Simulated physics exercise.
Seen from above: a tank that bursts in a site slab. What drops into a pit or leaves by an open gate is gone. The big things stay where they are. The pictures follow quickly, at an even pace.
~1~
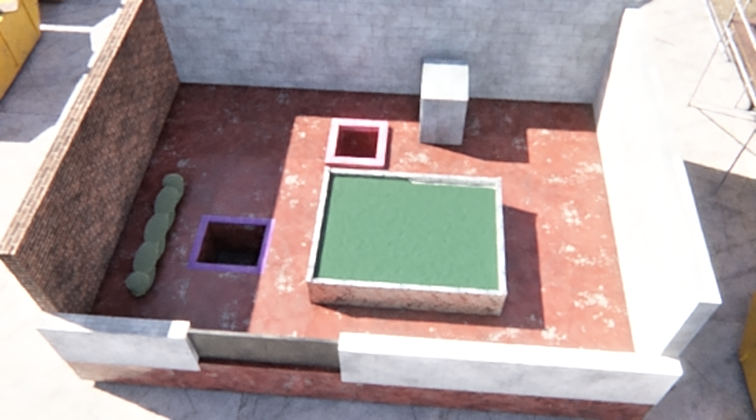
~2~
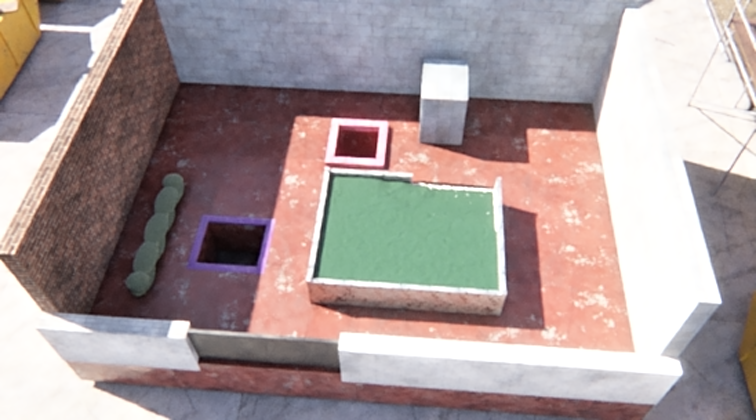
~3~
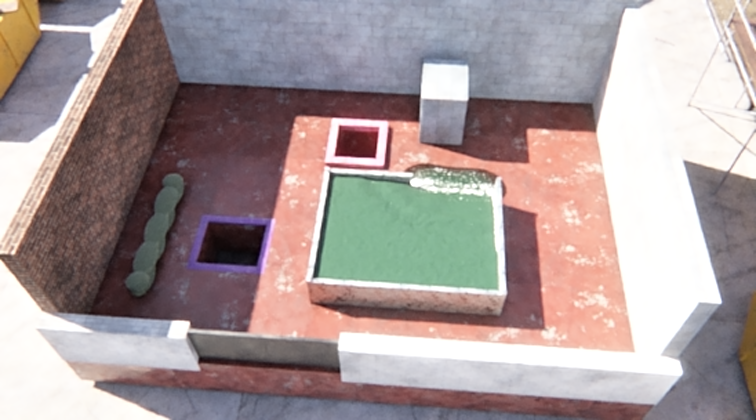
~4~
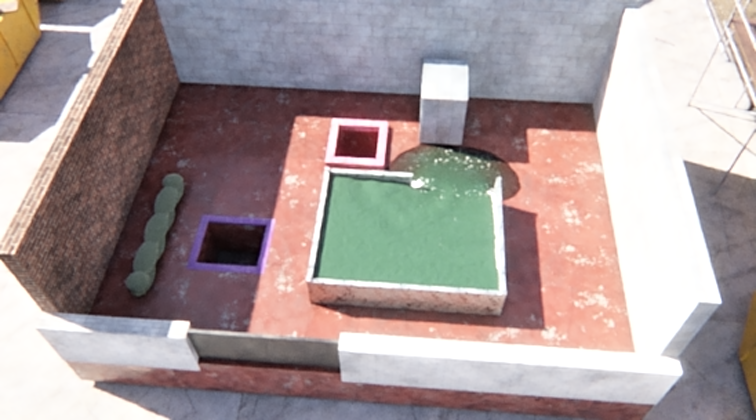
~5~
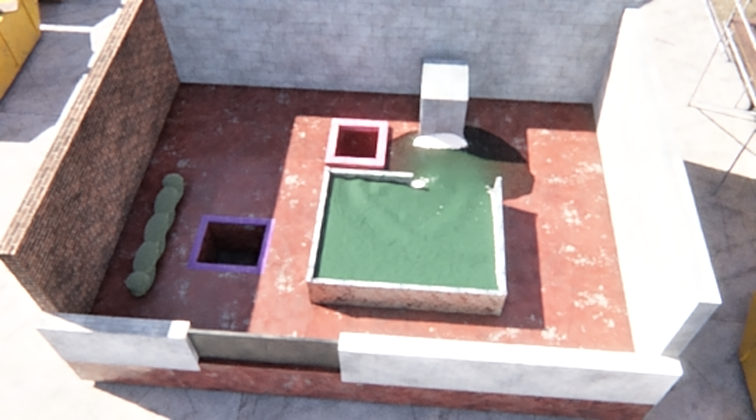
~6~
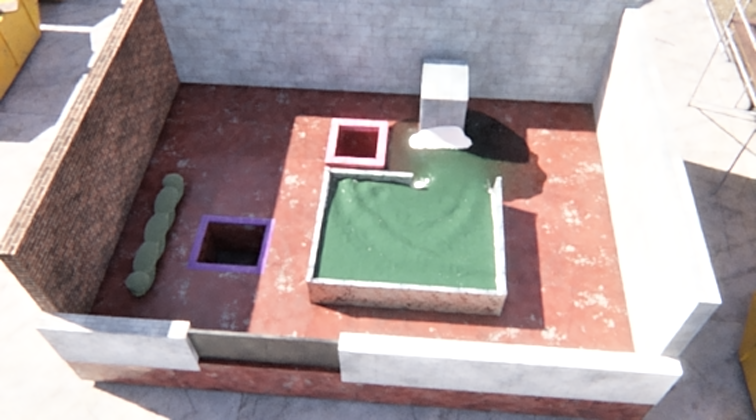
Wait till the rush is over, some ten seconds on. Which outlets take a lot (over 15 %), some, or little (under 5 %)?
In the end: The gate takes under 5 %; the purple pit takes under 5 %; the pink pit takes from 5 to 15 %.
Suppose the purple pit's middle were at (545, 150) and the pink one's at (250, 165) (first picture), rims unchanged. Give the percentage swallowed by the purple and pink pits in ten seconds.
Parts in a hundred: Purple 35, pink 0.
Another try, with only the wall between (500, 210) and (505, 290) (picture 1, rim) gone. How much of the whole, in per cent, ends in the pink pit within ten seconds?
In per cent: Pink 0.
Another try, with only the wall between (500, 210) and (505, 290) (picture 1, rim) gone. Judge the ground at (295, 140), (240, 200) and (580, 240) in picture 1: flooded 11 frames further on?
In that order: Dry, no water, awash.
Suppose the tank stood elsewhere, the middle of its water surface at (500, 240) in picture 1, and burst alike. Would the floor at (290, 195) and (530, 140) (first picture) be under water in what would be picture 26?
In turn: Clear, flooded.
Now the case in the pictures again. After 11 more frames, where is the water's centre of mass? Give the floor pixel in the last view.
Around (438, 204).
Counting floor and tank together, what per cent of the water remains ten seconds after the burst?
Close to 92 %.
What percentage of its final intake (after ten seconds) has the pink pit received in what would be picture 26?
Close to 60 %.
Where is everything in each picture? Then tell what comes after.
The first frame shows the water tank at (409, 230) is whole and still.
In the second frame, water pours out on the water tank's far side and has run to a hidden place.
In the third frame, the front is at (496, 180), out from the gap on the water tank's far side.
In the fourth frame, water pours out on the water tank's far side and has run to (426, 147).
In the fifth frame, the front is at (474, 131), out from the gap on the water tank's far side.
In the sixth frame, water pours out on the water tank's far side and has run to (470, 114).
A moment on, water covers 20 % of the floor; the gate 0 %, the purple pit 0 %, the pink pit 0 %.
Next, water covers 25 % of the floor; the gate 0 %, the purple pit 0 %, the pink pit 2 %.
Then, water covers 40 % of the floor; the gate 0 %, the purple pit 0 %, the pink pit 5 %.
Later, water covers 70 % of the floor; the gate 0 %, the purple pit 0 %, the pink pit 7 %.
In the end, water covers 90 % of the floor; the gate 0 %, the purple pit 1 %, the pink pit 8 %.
• • •
Stated task —
Give every line back word for word and leave the pictures out.

Answer —
Simulated physics exercise.
Seen from above: a tank that bursts in a site slab. What drops into a pit or leaves by an open gate is gone. The big things stay where they are. The pictures follow quickly, at an even pace.
~1~
~2~
~3~
~4~
~5~
~6~
Wait till the rush is over, some ten seconds on. Which outlets take a lot (over 15 %), some, or little (under 5 %)?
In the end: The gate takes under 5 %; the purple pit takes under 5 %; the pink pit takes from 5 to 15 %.
Suppose the purple pit's middle were at (545, 150) and the pink one's at (250, 165) (first picture), rims unchanged. Give the percentage swallowed by the purple and pink pits in ten seconds.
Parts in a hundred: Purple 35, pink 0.
Another try, with only the wall between (500, 210) and (505, 290) (picture 1, rim) gone. How much of the whole, in per cent, ends in the pink pit within ten seconds?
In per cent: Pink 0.
Another try, with only the wall between (500, 210) and (505, 290) (picture 1, rim) gone. Judge the ground at (295, 140), (240, 200) and (580, 240) in picture 1: flooded 11 frames further on?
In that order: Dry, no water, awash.
Suppose the tank stood elsewhere, the middle of its water surface at (500, 240) in picture 1, and burst alike. Would the floor at (290, 195) and (530, 140) (first picture) be under water in what would be picture 26?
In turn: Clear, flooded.
Now the case in the pictures again. After 11 more frames, where is the water's centre of mass? Give the floor pixel in the last view.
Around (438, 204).
Counting floor and tank together, what per cent of the water remains ten seconds after the burst?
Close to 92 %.
What percentage of its final intake (after ten seconds) has the pink pit received in what would be picture 26?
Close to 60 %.
Where is everything in each picture? Then tell what comes after.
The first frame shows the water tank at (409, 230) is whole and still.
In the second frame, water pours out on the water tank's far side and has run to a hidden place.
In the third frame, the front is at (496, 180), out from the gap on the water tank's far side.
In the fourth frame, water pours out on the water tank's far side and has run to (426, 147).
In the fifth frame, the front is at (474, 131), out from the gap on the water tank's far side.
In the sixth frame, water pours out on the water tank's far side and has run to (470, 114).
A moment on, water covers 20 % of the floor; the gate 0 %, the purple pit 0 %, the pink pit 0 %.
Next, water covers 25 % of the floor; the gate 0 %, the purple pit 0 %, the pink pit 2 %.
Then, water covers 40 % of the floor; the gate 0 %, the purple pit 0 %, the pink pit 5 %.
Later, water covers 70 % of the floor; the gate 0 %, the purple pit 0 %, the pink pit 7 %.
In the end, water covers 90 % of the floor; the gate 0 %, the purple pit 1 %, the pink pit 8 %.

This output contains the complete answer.